* _EXERCISE INSTRUCTIONS_:
Make an exact copy of all the data.

* _MATERIAL FOR THIS TASK_:
--

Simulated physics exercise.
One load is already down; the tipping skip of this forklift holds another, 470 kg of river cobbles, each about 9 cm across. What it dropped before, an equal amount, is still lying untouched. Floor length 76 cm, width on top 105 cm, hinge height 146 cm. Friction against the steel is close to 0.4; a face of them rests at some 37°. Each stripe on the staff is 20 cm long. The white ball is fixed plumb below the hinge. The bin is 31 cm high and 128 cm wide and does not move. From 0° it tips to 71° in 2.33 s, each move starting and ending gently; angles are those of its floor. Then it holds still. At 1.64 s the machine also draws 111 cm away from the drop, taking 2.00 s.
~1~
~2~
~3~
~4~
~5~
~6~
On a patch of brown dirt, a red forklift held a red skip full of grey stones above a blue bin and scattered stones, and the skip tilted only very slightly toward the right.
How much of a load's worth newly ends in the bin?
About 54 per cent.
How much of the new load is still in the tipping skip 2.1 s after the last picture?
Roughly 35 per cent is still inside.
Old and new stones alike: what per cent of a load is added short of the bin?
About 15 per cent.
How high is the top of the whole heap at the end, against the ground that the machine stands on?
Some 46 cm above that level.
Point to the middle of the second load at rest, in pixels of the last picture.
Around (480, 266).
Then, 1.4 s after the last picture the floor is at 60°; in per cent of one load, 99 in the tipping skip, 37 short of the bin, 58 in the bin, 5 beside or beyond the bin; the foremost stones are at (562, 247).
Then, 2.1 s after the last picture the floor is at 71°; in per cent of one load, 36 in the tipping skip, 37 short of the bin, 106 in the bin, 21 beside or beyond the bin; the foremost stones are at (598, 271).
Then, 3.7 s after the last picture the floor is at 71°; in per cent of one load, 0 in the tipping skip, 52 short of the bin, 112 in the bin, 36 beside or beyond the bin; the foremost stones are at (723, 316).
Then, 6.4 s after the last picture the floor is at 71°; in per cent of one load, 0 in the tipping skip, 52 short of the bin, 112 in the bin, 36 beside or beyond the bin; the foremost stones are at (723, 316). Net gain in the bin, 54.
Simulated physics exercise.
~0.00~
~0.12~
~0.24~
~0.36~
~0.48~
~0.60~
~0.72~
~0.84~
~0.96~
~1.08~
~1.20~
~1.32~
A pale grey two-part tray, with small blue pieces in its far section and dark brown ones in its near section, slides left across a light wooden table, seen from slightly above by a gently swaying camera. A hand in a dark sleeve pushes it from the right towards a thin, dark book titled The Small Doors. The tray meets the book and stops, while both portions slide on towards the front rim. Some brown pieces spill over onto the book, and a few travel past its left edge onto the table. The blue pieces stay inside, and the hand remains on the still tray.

--

* _OUTPUT_:
Simulated physics exercise.
One load is already down; the tipping skip of this forklift holds another, 470 kg of river cobbles, each about 9 cm across. What it dropped before, an equal amount, is still lying untouched. Floor length 76 cm, width on top 105 cm, hinge height 146 cm. Friction against the steel is close to 0.4; a face of them rests at some 37°. Each stripe on the staff is 20 cm long. The white ball is fixed plumb below the hinge. The bin is 31 cm high and 128 cm wide and does not move. From 0° it tips to 71° in 2.33 s, each move starting and ending gently; angles are those of its floor. Then it holds still. At 1.64 s the machine also draws 111 cm away from the drop, taking 2.00 s.
~1~
~2~
~3~
~4~
~5~
~6~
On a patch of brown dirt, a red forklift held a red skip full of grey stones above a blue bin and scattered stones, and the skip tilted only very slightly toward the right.
How much of a load's worth newly ends in the bin?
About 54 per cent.
How much of the new load is still in the tipping skip 2.1 s after the last picture?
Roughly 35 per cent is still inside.
Old and new stones alike: what per cent of a load is added short of the bin?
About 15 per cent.
How high is the top of the whole heap at the end, against the ground that the machine stands on?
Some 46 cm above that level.
Point to the middle of the second load at rest, in pixels of the last picture.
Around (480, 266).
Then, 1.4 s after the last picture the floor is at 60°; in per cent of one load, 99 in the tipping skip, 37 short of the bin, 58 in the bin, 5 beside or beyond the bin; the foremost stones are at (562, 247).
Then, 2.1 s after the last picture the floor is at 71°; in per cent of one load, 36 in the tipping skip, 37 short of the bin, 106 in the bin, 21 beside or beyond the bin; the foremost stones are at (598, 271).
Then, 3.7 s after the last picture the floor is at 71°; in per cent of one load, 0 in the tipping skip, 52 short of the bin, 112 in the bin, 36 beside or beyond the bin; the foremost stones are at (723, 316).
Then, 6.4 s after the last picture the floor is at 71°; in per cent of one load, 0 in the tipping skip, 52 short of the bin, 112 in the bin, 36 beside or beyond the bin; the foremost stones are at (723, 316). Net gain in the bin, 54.
Simulated physics exercise.
~0.00~
~0.12~
~0.24~
~0.36~
~0.48~
~0.60~
~0.72~
~0.84~
~0.96~
~1.08~
~1.20~
~1.32~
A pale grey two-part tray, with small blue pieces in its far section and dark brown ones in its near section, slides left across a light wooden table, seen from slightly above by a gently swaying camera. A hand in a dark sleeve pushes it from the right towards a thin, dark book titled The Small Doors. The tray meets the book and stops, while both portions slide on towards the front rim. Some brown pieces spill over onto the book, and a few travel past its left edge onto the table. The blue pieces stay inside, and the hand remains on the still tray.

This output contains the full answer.